> Task instructions: Go through the data below and copy it exactly, skipping every picture.

>> Start Raw data

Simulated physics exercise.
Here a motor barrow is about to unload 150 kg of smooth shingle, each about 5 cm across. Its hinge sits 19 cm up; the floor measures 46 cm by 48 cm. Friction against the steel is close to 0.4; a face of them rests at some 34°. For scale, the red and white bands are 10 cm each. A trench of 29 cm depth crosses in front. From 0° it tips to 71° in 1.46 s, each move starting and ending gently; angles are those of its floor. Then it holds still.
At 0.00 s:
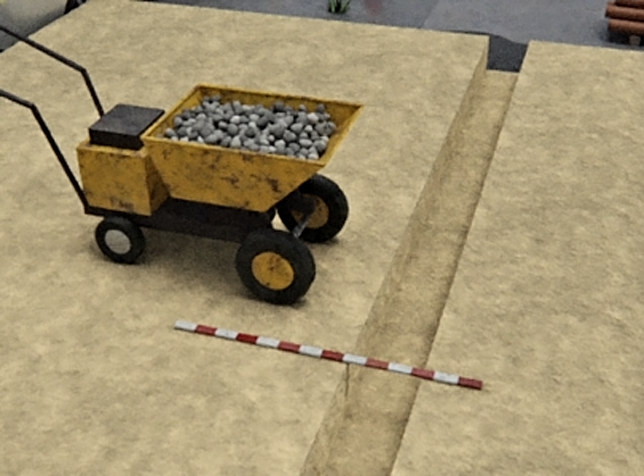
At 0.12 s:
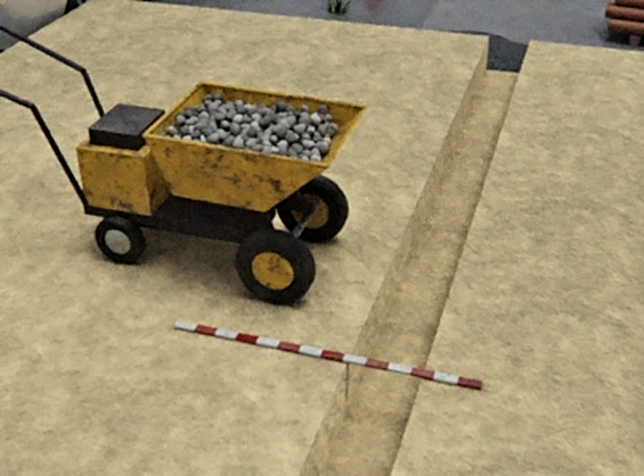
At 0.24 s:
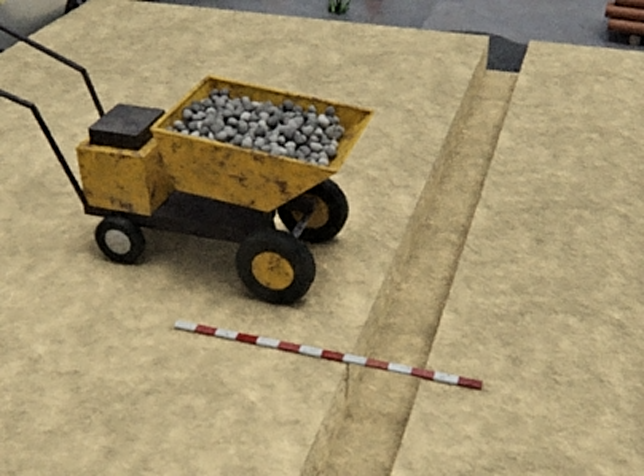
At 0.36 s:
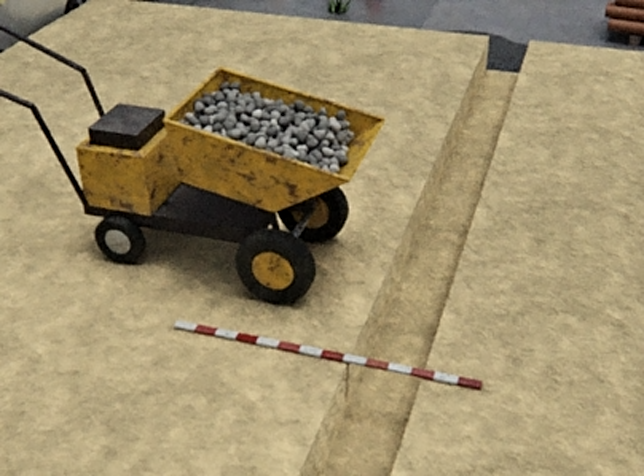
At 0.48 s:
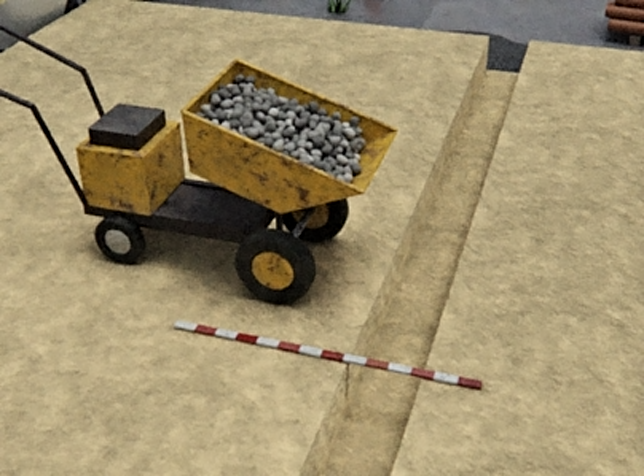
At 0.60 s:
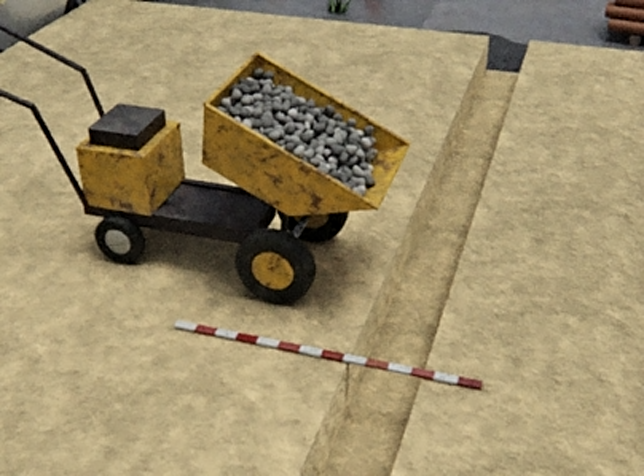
The yellow skip of a small motor barrow, heaped with smooth grey stones, sits level behind a red and white banded pole and a trench. It begins to tilt toward the right, slowly then more quickly, its rear rising clear of the chassis while the barrow's wheels stay still.
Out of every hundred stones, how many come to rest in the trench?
Roughly 38 per cent ends in the trench.
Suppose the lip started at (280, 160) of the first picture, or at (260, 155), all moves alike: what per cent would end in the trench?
About 95 and 100 per cent.
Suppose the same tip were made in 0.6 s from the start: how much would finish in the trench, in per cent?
Then about 25 per cent.
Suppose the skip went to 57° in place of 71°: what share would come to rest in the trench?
In that case some 50 per cent.
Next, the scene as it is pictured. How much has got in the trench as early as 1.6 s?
Some 20 per cent.
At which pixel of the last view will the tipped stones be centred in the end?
Around (474, 297).
After 1.1 s the floor is at 60°; 98 % in the skip, 2 % in the trench; the foremost stones are at (449, 244).
After 1.6 s the floor is at 71°; 34 % in the skip, 18 % in the trench, 48 % past the trench; the foremost stones are at (583, 318).
After 1.9 s the floor is at 71°; 7 % in the skip, 30 % in the trench, 64 % past the trench; the foremost stones are past the picture's edge.
After 3.9 s the floor is at 71°; 0 % in the skip, 38 % in the trench, 62 % past the trench; the foremost stones are past the picture's edge.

>> End Raw data

> Exercise result:
Simulated physics exercise.
Here a motor barrow is about to unload 150 kg of smooth shingle, each about 5 cm across. Its hinge sits 19 cm up; the floor measures 46 cm by 48 cm. Friction against the steel is close to 0.4; a face of them rests at some 34°. For scale, the red and white bands are 10 cm each. A trench of 29 cm depth crosses in front. From 0° it tips to 71° in 1.46 s, each move starting and ending gently; angles are those of its floor. Then it holds still.
At 0.00 s:
At 0.12 s:
At 0.24 s:
At 0.36 s:
At 0.48 s:
At 0.60 s:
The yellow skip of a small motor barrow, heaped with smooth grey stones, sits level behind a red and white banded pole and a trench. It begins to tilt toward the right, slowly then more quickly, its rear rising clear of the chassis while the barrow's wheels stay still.
Out of every hundred stones, how many come to rest in the trench?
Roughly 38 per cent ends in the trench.
Suppose the lip started at (280, 160) of the first picture, or at (260, 155), all moves alike: what per cent would end in the trench?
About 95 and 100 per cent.
Suppose the same tip were made in 0.6 s from the start: how much would finish in the trench, in per cent?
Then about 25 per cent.
Suppose the skip went to 57° in place of 71°: what share would come to rest in the trench?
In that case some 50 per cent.
Next, the scene as it is pictured. How much has got in the trench as early as 1.6 s?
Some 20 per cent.
At which pixel of the last view will the tipped stones be centred in the end?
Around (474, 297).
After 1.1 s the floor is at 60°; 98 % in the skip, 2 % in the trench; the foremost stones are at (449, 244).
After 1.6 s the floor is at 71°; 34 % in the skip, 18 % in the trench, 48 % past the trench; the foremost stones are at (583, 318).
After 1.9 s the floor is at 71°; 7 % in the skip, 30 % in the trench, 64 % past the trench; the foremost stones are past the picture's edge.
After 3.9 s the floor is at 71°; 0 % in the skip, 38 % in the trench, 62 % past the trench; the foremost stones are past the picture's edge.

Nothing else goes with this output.